**What is needed**
The data below should be restated word for word, with every picture omitted.
══════
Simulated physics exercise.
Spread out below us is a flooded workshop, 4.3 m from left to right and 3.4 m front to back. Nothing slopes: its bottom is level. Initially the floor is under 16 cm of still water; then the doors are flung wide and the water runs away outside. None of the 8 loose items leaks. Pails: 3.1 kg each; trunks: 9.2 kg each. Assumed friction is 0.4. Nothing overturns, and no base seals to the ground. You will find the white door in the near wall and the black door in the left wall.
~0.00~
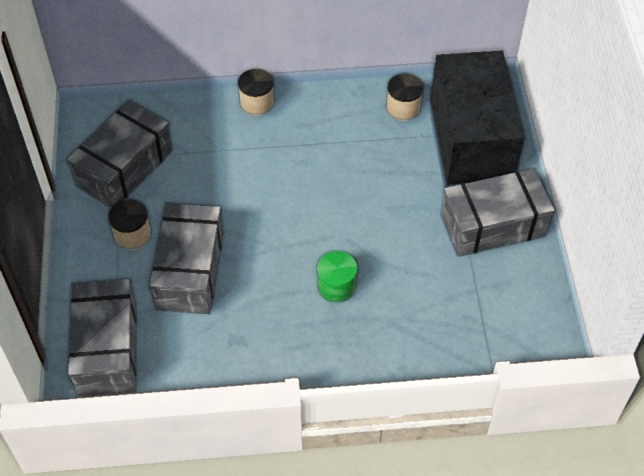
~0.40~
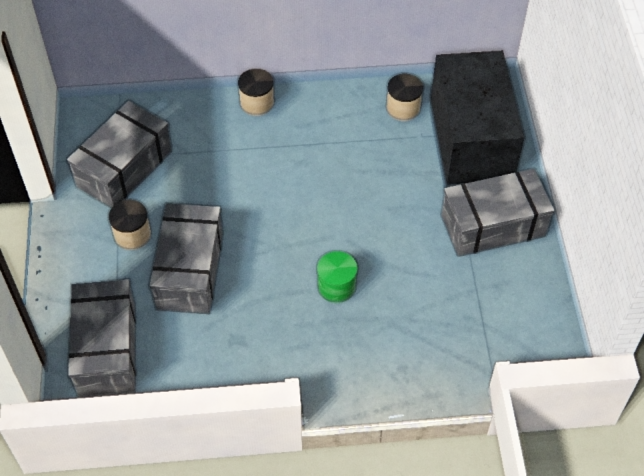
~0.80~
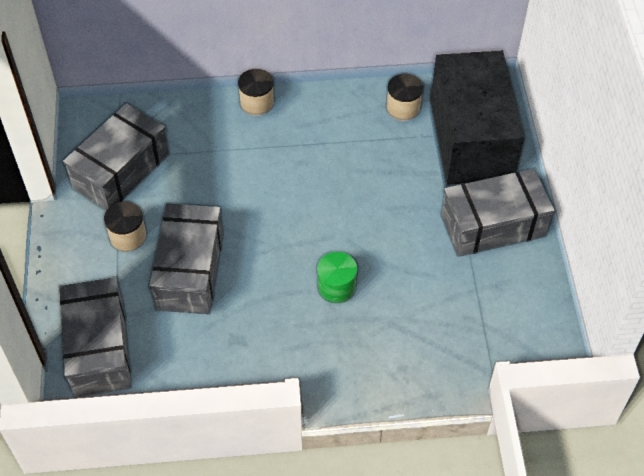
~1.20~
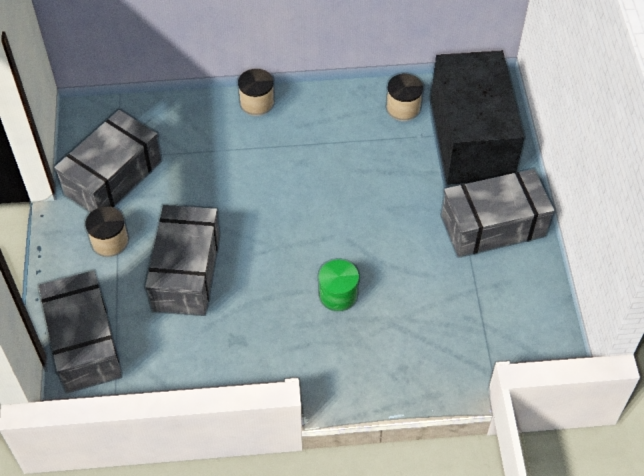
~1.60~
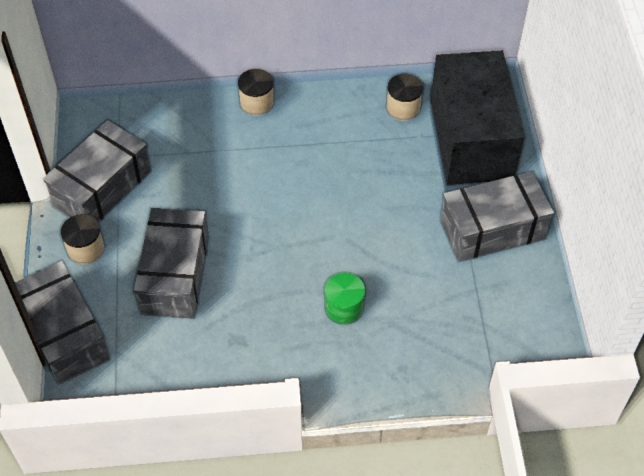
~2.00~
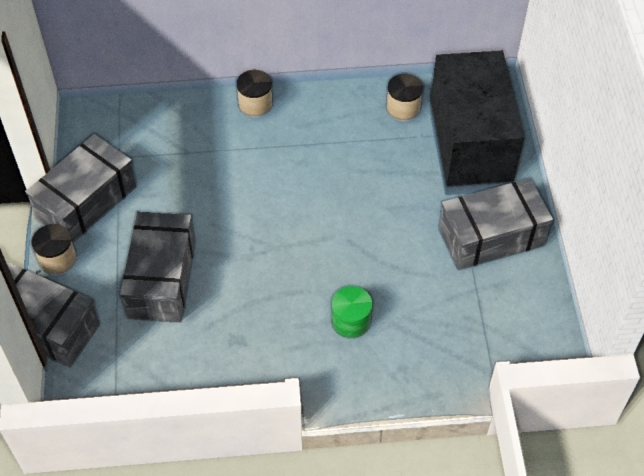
A big black block stands at the back right of a flooded, blue-floored workshop, seen from a still, high viewpoint. Four grey strapped crates, three dark-topped tan tubs and a green pail sit around it, mostly left and back. Openings appear in the left and front walls, then the left-hand crates and tub drift left, the pail floats forward and slightly right, and the right-hand crate shifts slightly.
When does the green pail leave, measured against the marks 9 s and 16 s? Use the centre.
It leaves earlier than both times.
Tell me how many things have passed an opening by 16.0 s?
I count 6 by that time.
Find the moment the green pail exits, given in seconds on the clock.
Somewhere near 4.0 s.
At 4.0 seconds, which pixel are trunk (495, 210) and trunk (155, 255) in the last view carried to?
I'd say close to (494, 255) and close to (86, 293).
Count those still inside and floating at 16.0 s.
Total: 0.
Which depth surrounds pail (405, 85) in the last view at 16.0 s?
Depth: Near 4 cm.
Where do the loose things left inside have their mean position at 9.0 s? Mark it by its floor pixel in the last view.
Somewhere near (283, 156).
After 4.0 s the green pail has gone out (at 3.8 s); 4 of 8 are out; 4 afloat.
After 9.0 s the green pail has gone out (at 3.8 s); 6 of 8 are out; 2 afloat.
After 16.0 s the green pail has gone out (at 3.8 s); 6 of 8 are out; 0 afloat.
After 20.0 s the green pail has gone out (at 3.8 s); 6 of 8 are out; 0 afloat.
══════
**Full output**
Simulated physics exercise.
Spread out below us is a flooded workshop, 4.3 m from left to right and 3.4 m front to back. Nothing slopes: its bottom is level. Initially the floor is under 16 cm of still water; then the doors are flung wide and the water runs away outside. None of the 8 loose items leaks. Pails: 3.1 kg each; trunks: 9.2 kg each. Assumed friction is 0.4. Nothing overturns, and no base seals to the ground. You will find the white door in the near wall and the black door in the left wall.
~0.00~
~0.40~
~0.80~
~1.20~
~1.60~
~2.00~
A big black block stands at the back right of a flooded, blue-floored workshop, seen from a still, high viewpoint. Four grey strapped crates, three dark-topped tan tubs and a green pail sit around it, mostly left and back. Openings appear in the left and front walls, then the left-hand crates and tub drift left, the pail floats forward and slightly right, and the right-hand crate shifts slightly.
When does the green pail leave, measured against the marks 9 s and 16 s? Use the centre.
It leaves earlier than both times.
Tell me how many things have passed an opening by 16.0 s?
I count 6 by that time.
Find the moment the green pail exits, given in seconds on the clock.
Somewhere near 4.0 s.
At 4.0 seconds, which pixel are trunk (495, 210) and trunk (155, 255) in the last view carried to?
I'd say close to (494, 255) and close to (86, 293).
Count those still inside and floating at 16.0 s.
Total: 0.
Which depth surrounds pail (405, 85) in the last view at 16.0 s?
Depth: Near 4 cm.
Where do the loose things left inside have their mean position at 9.0 s? Mark it by its floor pixel in the last view.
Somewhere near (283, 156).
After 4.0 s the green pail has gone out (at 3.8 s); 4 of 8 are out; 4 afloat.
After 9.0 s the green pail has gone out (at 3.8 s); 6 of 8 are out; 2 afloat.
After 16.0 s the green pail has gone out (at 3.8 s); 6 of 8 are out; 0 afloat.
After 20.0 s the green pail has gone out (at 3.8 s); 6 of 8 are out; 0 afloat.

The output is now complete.